**Picture annotation records**
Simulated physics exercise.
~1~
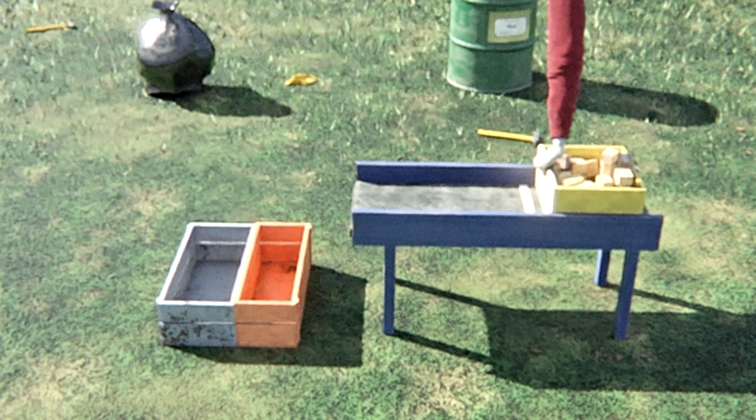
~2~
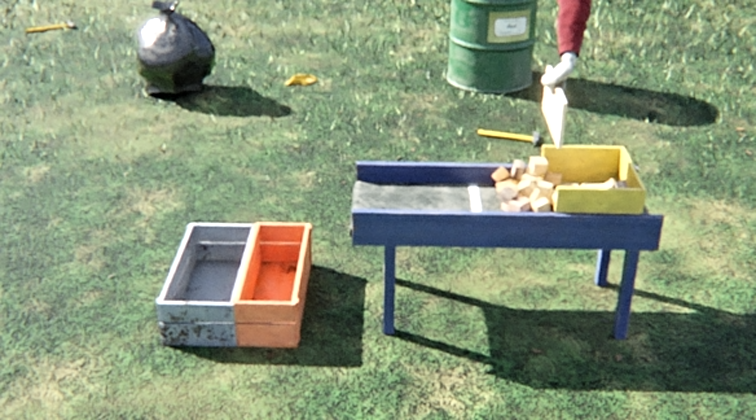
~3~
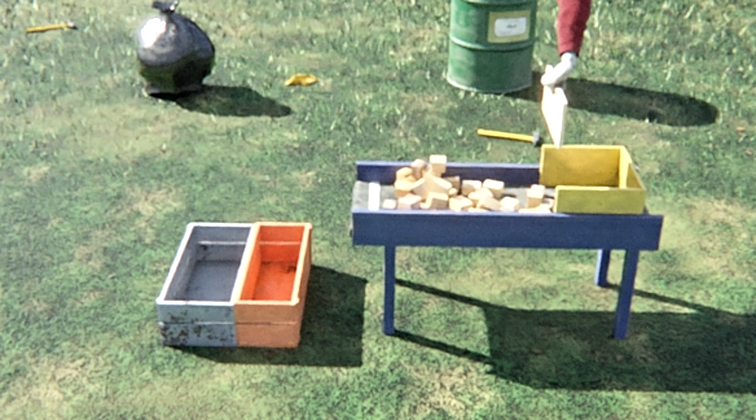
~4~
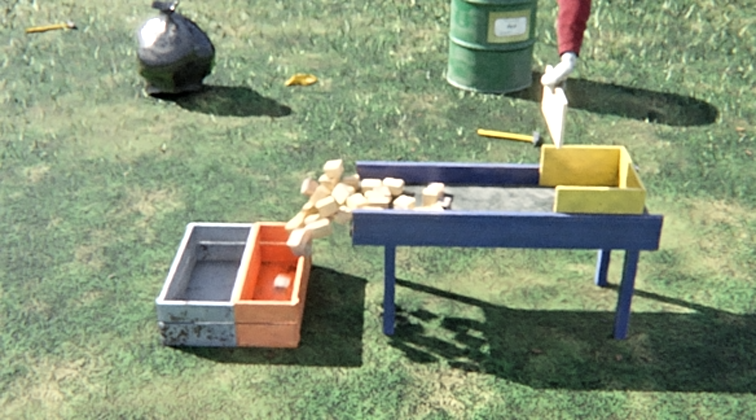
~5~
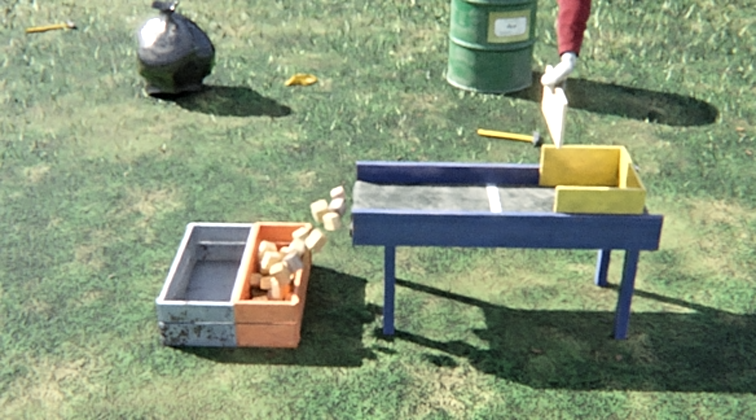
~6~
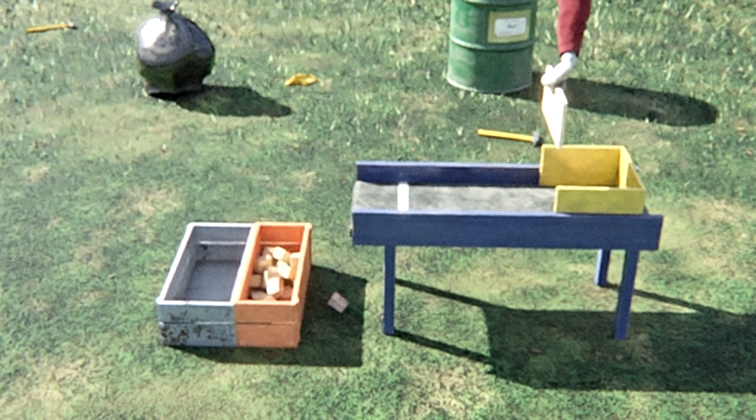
Wooden blocks spilled from a yellow pen once a gloved hand lifted its gate, rode left along a blue-sided belt and tumbled off the end, nearly all landing in the orange tote beside the empty grey tub, with one left on the grass.
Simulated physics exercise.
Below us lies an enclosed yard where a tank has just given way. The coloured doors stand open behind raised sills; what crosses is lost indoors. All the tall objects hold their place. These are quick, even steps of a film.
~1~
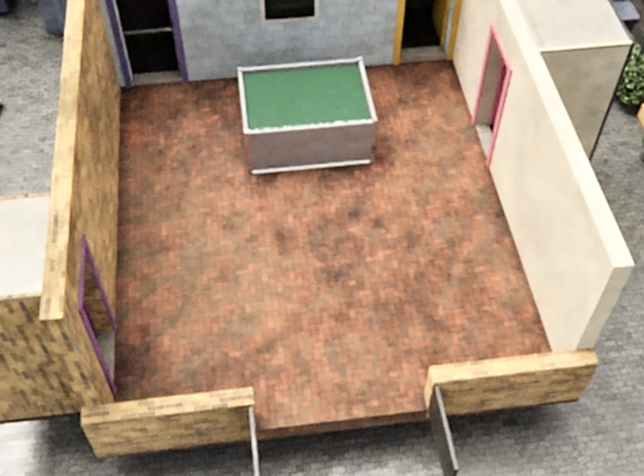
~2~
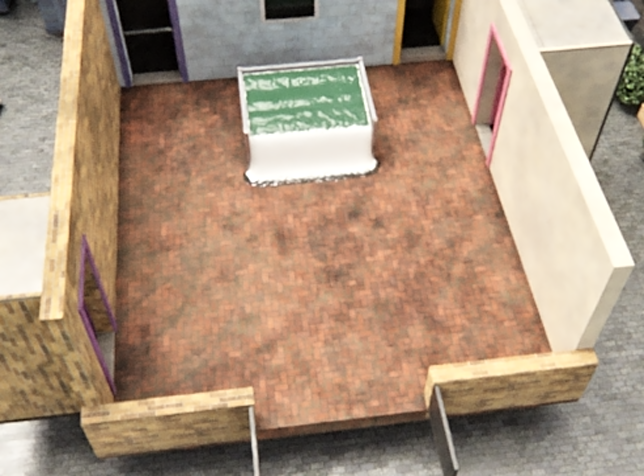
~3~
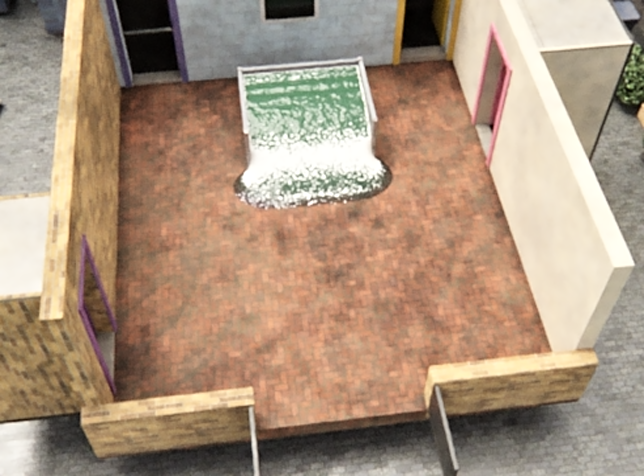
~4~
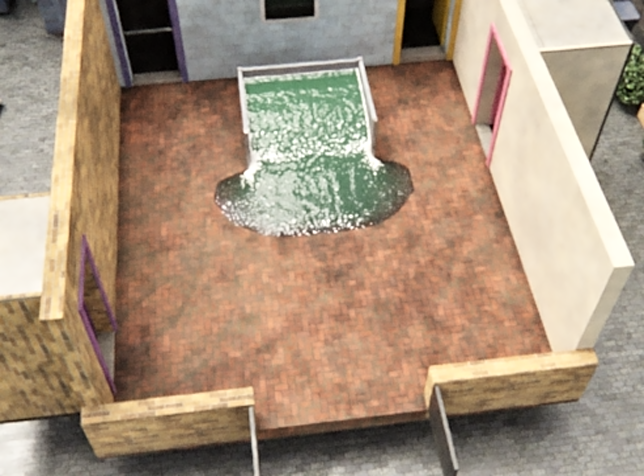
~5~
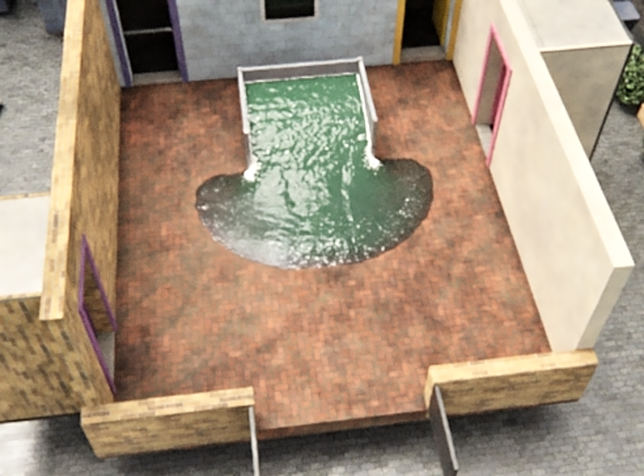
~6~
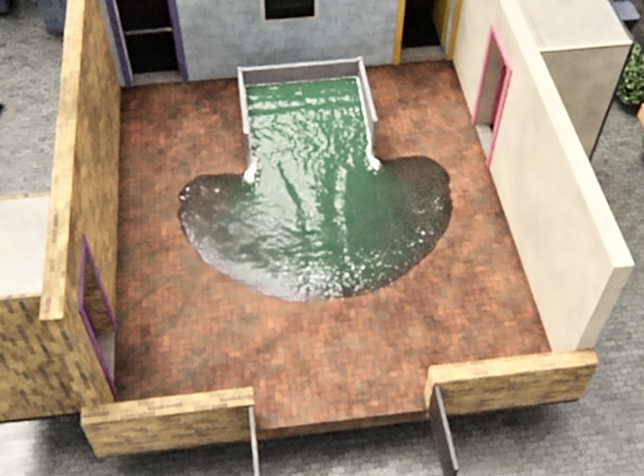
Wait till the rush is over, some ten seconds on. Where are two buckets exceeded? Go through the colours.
One by one: The blue door holds within the limit; the purple door floods; the yellow door holds within the limit; the pink door holds within the limit.
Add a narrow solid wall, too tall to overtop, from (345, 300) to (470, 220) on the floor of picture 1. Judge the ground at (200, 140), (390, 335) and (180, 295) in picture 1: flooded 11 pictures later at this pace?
In turn: Free of water, free of water, covered.
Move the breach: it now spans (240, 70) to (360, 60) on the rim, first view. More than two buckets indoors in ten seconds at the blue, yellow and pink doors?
One by one: Blue goes over, yellow lets more in, pink goes over.
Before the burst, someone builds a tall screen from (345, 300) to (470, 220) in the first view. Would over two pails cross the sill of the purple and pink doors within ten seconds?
Then: The purple door goes over; the pink door floods.
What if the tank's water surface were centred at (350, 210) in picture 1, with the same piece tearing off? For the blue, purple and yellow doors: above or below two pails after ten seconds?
The blue one holds; the purple one keeps below it; the yellow one holds.
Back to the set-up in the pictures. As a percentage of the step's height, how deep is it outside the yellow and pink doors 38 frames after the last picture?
Roughly 0 per cent, then 110 per cent.
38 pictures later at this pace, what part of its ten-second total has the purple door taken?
About 100 per cent.
A moment on, water covers 55 % of the floor; the blue door not reached, the purple door not reached, the yellow door not reached, the pink door not reached.
Next, water covers 60 % of the floor; the blue door not reached, the purple door wet at the sill, nothing in, the yellow door not reached, the pink door wet at the sill, nothing in.
Then, water covers 60 % of the floor; the blue door not reached, the purple door under two buckets in, the yellow door not reached, the pink door wet at the sill, nothing in.
Later, water covers 65 % of the floor; the blue door not reached, the purple door over two buckets in, the yellow door not reached, the pink door wet at the sill, nothing in.
In the end, water covers 95 % of the floor; the blue door wet at the sill, nothing in, the purple door over two buckets in, the yellow door wet at the sill, nothing in, the pink door wet at the sill, nothing in.
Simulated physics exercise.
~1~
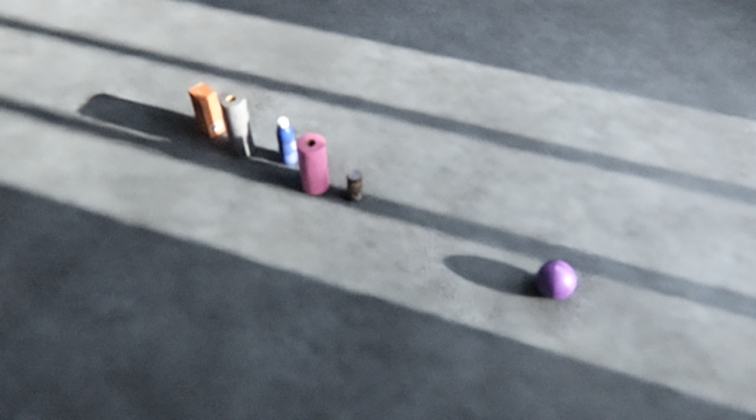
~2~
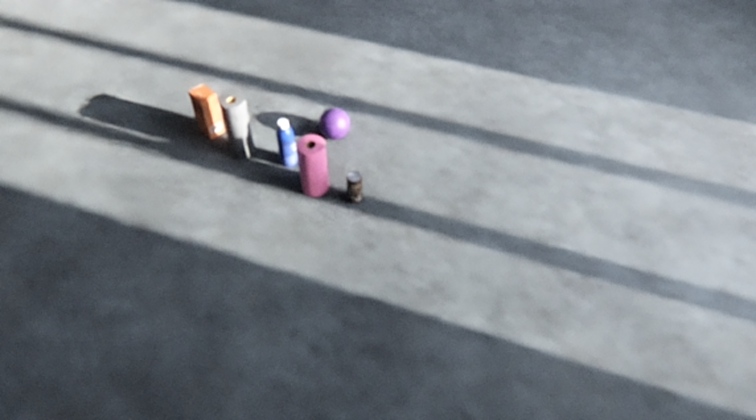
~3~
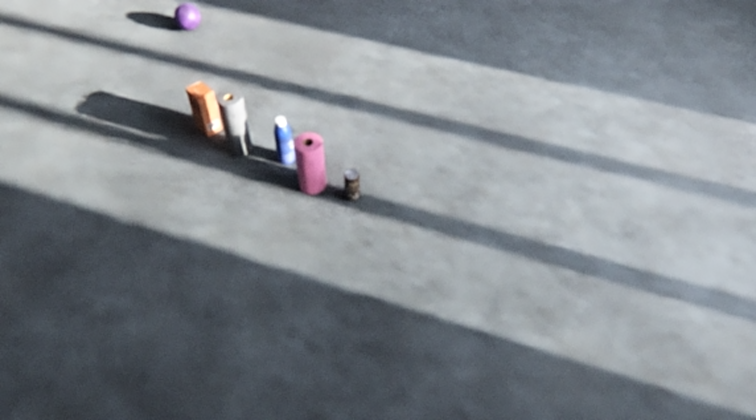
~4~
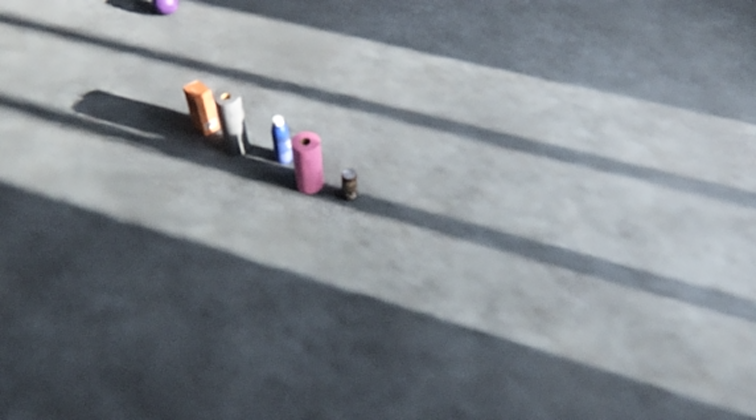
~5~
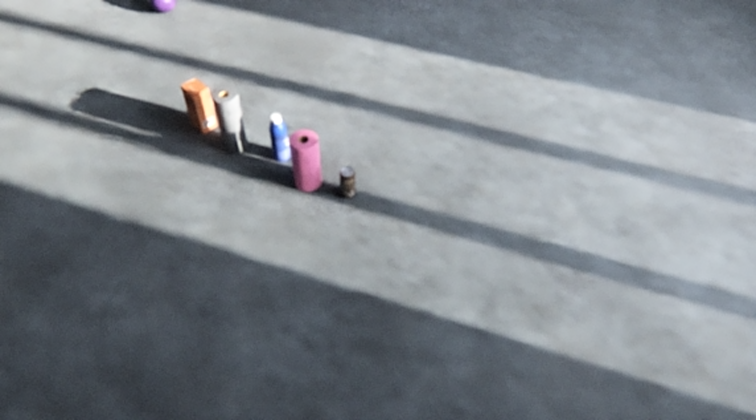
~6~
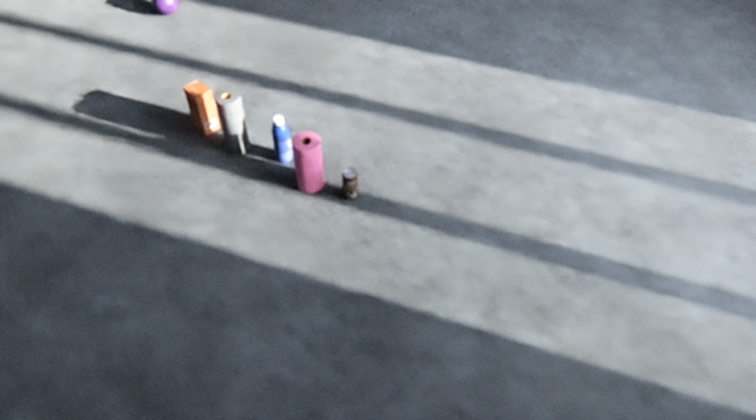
To begin with, a purple ball sits at the lower right of a grey floor striped with shadow, while an orange carton, a grey roll, a blue bottle, a pink roll and a small brown can stand in a slanting row to its left. The ball travels up and to the left, passing just behind the row near the blue bottle and pink roll. It carries on toward the upper left, clear of the orange carton. At the top edge it slows and stays, partly out of view. All five standing objects remain upright in their places.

**The task**
Every line above should be returned word for word, with the pictures left behind.

**Expected output**
Simulated physics exercise.
~1~
~2~
~3~
~4~
~5~
~6~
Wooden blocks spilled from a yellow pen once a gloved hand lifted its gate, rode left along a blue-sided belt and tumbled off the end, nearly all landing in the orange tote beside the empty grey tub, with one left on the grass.
Simulated physics exercise.
Below us lies an enclosed yard where a tank has just given way. The coloured doors stand open behind raised sills; what crosses is lost indoors. All the tall objects hold their place. These are quick, even steps of a film.
~1~
~2~
~3~
~4~
~5~
~6~
Wait till the rush is over, some ten seconds on. Where are two buckets exceeded? Go through the colours.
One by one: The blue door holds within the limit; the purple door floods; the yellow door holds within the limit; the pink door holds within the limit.
Add a narrow solid wall, too tall to overtop, from (345, 300) to (470, 220) on the floor of picture 1. Judge the ground at (200, 140), (390, 335) and (180, 295) in picture 1: flooded 11 pictures later at this pace?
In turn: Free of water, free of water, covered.
Move the breach: it now spans (240, 70) to (360, 60) on the rim, first view. More than two buckets indoors in ten seconds at the blue, yellow and pink doors?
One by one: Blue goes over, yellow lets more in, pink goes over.
Before the burst, someone builds a tall screen from (345, 300) to (470, 220) in the first view. Would over two pails cross the sill of the purple and pink doors within ten seconds?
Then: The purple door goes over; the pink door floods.
What if the tank's water surface were centred at (350, 210) in picture 1, with the same piece tearing off? For the blue, purple and yellow doors: above or below two pails after ten seconds?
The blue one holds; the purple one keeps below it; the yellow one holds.
Back to the set-up in the pictures. As a percentage of the step's height, how deep is it outside the yellow and pink doors 38 frames after the last picture?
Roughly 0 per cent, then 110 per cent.
38 pictures later at this pace, what part of its ten-second total has the purple door taken?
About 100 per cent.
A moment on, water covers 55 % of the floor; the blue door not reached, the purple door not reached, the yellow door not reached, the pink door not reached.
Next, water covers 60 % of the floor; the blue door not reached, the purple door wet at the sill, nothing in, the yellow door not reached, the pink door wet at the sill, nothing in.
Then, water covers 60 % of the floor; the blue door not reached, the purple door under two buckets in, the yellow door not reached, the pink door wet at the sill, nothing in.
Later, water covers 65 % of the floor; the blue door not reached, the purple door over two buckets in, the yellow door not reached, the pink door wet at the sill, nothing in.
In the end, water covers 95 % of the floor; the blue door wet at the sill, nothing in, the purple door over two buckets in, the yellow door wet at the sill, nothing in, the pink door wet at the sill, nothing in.
Simulated physics exercise.
~1~
~2~
~3~
~4~
~5~
~6~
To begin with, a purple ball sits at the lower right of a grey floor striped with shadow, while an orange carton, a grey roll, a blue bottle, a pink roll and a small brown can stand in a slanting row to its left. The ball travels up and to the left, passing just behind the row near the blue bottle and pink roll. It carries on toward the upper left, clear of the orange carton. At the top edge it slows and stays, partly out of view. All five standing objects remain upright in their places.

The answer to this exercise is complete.